DATA SHOWN:
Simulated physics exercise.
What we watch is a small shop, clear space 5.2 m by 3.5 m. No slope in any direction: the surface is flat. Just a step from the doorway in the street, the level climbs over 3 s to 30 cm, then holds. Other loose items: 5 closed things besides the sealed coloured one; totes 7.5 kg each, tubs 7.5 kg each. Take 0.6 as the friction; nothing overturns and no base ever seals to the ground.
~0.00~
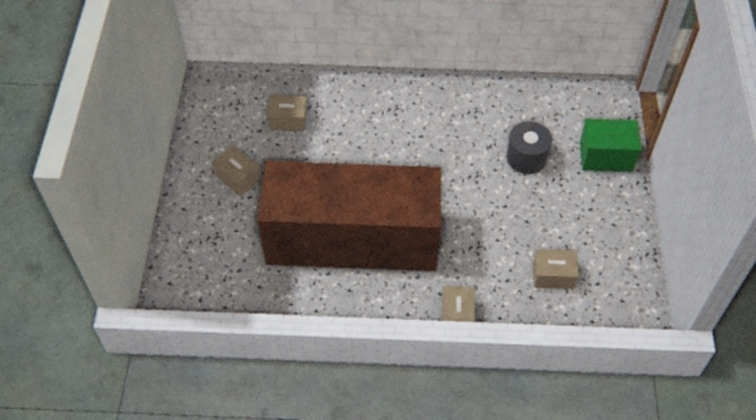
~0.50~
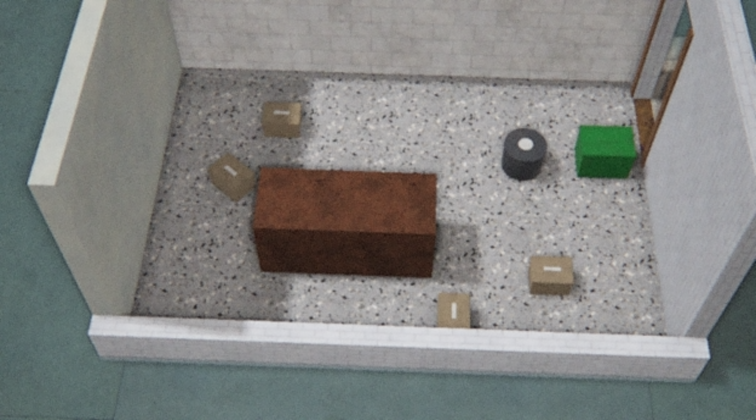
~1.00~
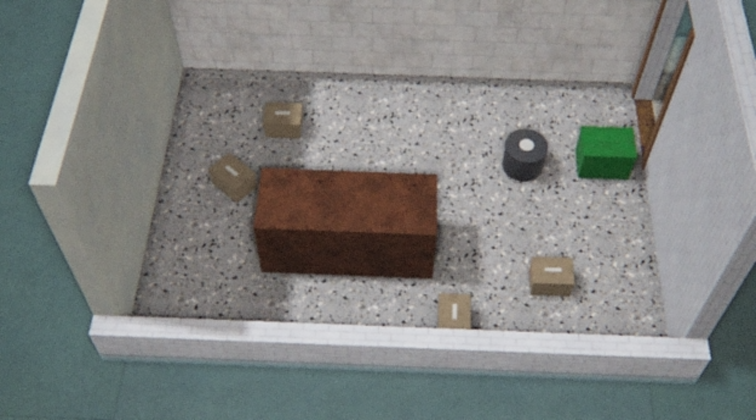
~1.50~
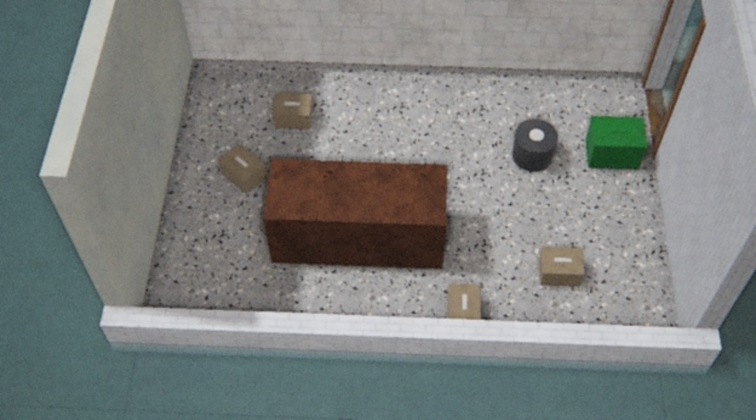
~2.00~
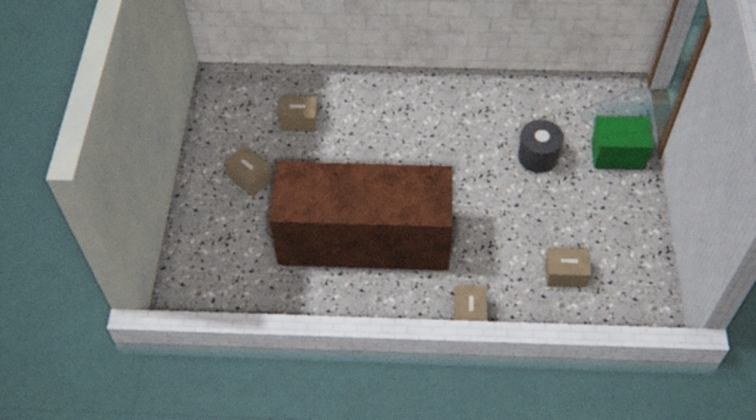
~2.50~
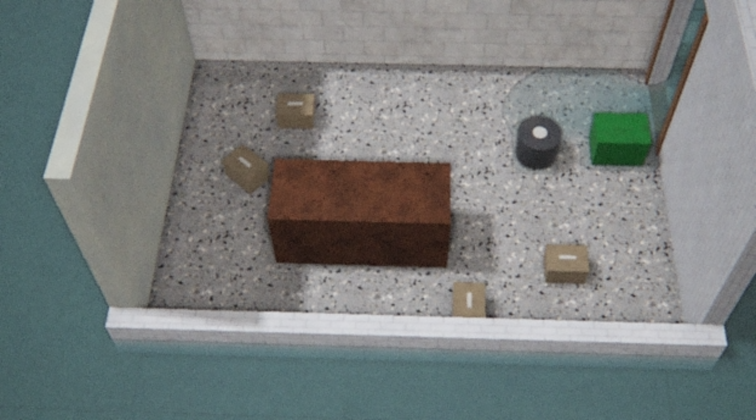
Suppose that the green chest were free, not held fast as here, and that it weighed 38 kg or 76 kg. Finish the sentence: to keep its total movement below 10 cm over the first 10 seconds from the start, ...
To keep it below that, the lighter weight is enough.
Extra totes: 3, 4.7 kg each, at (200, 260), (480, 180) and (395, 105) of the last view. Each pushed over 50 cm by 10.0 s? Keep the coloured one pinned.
In the order given, beyond the mark, then within the mark, and last beyond the mark.
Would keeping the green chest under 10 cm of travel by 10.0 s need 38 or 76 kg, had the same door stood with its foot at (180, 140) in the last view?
Then only the higher weight holds it.
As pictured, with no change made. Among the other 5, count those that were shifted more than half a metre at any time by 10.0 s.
3.
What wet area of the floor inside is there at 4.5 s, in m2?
Somewhere about 9.5 m2, give or take.
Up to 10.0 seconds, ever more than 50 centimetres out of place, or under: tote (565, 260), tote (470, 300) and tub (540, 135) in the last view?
Listed order gives within limit, above limit, within limit.
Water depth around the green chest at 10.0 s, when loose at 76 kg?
8 cm, roughly.
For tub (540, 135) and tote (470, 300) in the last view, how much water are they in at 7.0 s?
Some 2 cm at the first, some 3 cm at the second.
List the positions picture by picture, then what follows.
The first picture shows the green chest at (613, 134), on the bottom; 0.0 m2 under water; 0 of 6 have shifted.
The second picture shows the green chest at (608, 141) rests on the ground; 0.0 m2 under water; 0 of 6 have shifted.
The third picture shows the green chest at (609, 142) rests on the ground; water covers 0.0 m2; 0 of 6 have shifted.
The fourth picture shows the green chest at (619, 131) rests on the ground; water covers 0.0 m2; 0 of 6 have shifted.
The fifth picture shows the green chest at (625, 132), on the bottom; water covers 0.4 m2; 0 of 6 have shifted.
The sixth picture shows the green chest at (623, 128) rests on the ground; water covers 1.5 m2; 0 of 6 have shifted.
After 3.5 s the green chest would be 0 cm from its start with 38 kg and 0 cm from its start with 76 kg; 8 cm of water round it then.
After 4.5 s the green chest would be 0 cm from its start with 38 kg and 0 cm from its start with 76 kg; 8 cm of water round it then.
After 7.0 s the green chest would be 0 cm from its start with 38 kg and 0 cm from its start with 76 kg; 8 cm of water round it then.
After 10.0 s the green chest would be 0 cm from its start with 38 kg and 0 cm from its start with 76 kg; 8 cm of water round it then.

TASK PROMPT: Transcribe the preceding listing in its entirety and with exact wording, leaving out pictures.

RESULT FOR THIS EXERCISE:
Simulated physics exercise.
What we watch is a small shop, clear space 5.2 m by 3.5 m. No slope in any direction: the surface is flat. Just a step from the doorway in the street, the level climbs over 3 s to 30 cm, then holds. Other loose items: 5 closed things besides the sealed coloured one; totes 7.5 kg each, tubs 7.5 kg each. Take 0.6 as the friction; nothing overturns and no base ever seals to the ground.
~0.00~
~0.50~
~1.00~
~1.50~
~2.00~
~2.50~
Suppose that the green chest were free, not held fast as here, and that it weighed 38 kg or 76 kg. Finish the sentence: to keep its total movement below 10 cm over the first 10 seconds from the start, ...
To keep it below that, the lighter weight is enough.
Extra totes: 3, 4.7 kg each, at (200, 260), (480, 180) and (395, 105) of the last view. Each pushed over 50 cm by 10.0 s? Keep the coloured one pinned.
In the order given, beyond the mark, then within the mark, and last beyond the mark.
Would keeping the green chest under 10 cm of travel by 10.0 s need 38 or 76 kg, had the same door stood with its foot at (180, 140) in the last view?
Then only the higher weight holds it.
As pictured, with no change made. Among the other 5, count those that were shifted more than half a metre at any time by 10.0 s.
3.
What wet area of the floor inside is there at 4.5 s, in m2?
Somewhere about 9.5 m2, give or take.
Up to 10.0 seconds, ever more than 50 centimetres out of place, or under: tote (565, 260), tote (470, 300) and tub (540, 135) in the last view?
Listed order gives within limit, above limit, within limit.
Water depth around the green chest at 10.0 s, when loose at 76 kg?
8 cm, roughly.
For tub (540, 135) and tote (470, 300) in the last view, how much water are they in at 7.0 s?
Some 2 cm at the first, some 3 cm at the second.
List the positions picture by picture, then what follows.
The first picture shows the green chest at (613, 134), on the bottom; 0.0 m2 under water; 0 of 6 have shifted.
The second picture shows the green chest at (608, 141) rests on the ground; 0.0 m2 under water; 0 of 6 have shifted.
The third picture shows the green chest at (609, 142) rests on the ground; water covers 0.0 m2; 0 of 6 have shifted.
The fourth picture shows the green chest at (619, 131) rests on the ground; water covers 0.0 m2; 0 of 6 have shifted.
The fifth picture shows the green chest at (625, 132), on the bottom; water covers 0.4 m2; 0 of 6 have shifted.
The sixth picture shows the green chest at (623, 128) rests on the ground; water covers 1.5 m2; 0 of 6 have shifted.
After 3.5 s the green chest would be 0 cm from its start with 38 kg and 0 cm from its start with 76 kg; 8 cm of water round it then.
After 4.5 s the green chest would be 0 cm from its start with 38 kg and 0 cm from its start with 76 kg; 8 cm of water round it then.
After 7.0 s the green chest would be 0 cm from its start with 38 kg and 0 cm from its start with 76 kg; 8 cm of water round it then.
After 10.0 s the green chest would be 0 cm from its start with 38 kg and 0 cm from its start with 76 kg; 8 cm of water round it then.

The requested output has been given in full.